[Data records]
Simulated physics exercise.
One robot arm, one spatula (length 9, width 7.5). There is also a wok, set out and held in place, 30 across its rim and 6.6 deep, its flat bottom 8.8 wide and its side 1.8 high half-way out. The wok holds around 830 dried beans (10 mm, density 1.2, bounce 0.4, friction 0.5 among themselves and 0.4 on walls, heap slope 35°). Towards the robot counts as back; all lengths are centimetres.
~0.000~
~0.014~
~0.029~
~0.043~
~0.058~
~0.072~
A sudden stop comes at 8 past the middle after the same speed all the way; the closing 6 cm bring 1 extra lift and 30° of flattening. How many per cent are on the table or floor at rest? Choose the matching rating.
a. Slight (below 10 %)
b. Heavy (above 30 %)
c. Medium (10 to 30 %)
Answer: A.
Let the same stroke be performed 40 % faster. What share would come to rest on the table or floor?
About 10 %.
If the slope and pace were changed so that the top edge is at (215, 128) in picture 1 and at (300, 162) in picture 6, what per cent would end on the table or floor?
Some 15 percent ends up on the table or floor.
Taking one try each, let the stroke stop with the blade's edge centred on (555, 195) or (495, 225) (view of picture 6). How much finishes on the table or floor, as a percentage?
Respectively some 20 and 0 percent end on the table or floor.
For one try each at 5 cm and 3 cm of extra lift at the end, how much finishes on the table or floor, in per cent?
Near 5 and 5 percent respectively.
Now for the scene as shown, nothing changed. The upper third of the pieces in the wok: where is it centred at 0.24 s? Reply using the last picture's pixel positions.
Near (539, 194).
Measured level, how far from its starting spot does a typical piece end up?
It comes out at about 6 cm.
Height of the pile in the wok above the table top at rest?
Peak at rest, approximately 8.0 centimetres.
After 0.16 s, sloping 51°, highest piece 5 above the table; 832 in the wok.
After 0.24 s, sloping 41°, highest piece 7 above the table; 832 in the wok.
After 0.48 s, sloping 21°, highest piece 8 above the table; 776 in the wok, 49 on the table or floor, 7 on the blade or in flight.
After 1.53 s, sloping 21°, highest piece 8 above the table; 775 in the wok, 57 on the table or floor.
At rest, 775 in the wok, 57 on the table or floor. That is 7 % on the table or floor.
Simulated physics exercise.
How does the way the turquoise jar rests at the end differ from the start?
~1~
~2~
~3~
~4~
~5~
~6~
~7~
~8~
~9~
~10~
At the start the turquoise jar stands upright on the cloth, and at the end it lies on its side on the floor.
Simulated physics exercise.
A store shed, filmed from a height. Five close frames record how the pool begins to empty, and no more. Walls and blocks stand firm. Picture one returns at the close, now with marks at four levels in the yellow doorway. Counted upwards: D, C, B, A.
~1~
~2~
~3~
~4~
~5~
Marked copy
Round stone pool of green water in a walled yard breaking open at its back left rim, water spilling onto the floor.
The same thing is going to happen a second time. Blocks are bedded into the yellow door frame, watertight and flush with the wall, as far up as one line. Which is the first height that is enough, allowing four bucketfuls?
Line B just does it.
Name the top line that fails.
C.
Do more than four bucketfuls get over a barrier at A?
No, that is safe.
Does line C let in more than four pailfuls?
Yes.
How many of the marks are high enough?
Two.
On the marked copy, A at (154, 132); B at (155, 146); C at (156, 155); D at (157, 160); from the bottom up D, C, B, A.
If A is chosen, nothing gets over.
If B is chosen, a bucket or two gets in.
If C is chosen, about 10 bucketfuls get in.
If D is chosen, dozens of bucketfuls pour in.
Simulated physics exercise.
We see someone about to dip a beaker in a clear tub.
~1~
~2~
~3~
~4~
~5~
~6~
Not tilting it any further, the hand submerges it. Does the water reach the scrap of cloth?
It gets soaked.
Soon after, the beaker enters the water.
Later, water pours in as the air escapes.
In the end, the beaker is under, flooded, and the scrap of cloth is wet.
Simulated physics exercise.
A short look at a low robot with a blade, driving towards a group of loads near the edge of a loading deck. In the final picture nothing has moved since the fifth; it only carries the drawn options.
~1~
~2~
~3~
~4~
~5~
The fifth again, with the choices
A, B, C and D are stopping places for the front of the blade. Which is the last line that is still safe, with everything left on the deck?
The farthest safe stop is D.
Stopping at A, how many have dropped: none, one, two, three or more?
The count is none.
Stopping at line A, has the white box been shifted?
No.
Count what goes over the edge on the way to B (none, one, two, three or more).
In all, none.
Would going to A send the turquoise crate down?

#### [Task prompt]
Print every entry exactly as written.

#### [The solution]
Simulated physics exercise.
One robot arm, one spatula (length 9, width 7.5). There is also a wok, set out and held in place, 30 across its rim and 6.6 deep, its flat bottom 8.8 wide and its side 1.8 high half-way out. The wok holds around 830 dried beans (10 mm, density 1.2, bounce 0.4, friction 0.5 among themselves and 0.4 on walls, heap slope 35°). Towards the robot counts as back; all lengths are centimetres.
~0.000~
~0.014~
~0.029~
~0.043~
~0.058~
~0.072~
A sudden stop comes at 8 past the middle after the same speed all the way; the closing 6 cm bring 1 extra lift and 30° of flattening. How many per cent are on the table or floor at rest? Choose the matching rating.
a. Slight (below 10 %)
b. Heavy (above 30 %)
c. Medium (10 to 30 %)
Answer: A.
Let the same stroke be performed 40 % faster. What share would come to rest on the table or floor?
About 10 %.
If the slope and pace were changed so that the top edge is at (215, 128) in picture 1 and at (300, 162) in picture 6, what per cent would end on the table or floor?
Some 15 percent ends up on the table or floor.
Taking one try each, let the stroke stop with the blade's edge centred on (555, 195) or (495, 225) (view of picture 6). How much finishes on the table or floor, as a percentage?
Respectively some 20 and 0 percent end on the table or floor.
For one try each at 5 cm and 3 cm of extra lift at the end, how much finishes on the table or floor, in per cent?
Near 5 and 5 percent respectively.
Now for the scene as shown, nothing changed. The upper third of the pieces in the wok: where is it centred at 0.24 s? Reply using the last picture's pixel positions.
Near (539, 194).
Measured level, how far from its starting spot does a typical piece end up?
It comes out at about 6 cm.
Height of the pile in the wok above the table top at rest?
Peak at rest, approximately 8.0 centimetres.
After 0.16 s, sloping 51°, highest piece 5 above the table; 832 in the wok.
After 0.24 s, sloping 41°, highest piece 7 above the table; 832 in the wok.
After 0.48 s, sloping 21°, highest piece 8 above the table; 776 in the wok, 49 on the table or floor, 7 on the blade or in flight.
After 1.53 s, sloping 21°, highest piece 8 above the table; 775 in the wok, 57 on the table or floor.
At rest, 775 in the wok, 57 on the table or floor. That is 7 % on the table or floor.
Simulated physics exercise.
How does the way the turquoise jar rests at the end differ from the start?
~1~
~2~
~3~
~4~
~5~
~6~
~7~
~8~
~9~
~10~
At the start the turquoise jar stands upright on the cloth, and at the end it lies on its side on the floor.
Simulated physics exercise.
A store shed, filmed from a height. Five close frames record how the pool begins to empty, and no more. Walls and blocks stand firm. Picture one returns at the close, now with marks at four levels in the yellow doorway. Counted upwards: D, C, B, A.
~1~
~2~
~3~
~4~
~5~
Marked copy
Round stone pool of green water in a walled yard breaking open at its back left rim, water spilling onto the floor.
The same thing is going to happen a second time. Blocks are bedded into the yellow door frame, watertight and flush with the wall, as far up as one line. Which is the first height that is enough, allowing four bucketfuls?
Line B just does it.
Name the top line that fails.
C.
Do more than four bucketfuls get over a barrier at A?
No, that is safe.
Does line C let in more than four pailfuls?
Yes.
How many of the marks are high enough?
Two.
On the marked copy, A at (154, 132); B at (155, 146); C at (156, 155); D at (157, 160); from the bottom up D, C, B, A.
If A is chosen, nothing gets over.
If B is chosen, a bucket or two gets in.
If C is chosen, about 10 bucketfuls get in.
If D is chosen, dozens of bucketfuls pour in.
Simulated physics exercise.
We see someone about to dip a beaker in a clear tub.
~1~
~2~
~3~
~4~
~5~
~6~
Not tilting it any further, the hand submerges it. Does the water reach the scrap of cloth?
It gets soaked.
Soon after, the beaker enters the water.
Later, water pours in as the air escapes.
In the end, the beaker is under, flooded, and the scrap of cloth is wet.
Simulated physics exercise.
A short look at a low robot with a blade, driving towards a group of loads near the edge of a loading deck. In the final picture nothing has moved since the fifth; it only carries the drawn options.
~1~
~2~
~3~
~4~
~5~
The fifth again, with the choices
A, B, C and D are stopping places for the front of the blade. Which is the last line that is still safe, with everything left on the deck?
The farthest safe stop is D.
Stopping at A, how many have dropped: none, one, two, three or more?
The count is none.
Stopping at line A, has the white box been shifted?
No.
Count what goes over the edge on the way to B (none, one, two, three or more).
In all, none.
Would going to A send the turquoise crate down?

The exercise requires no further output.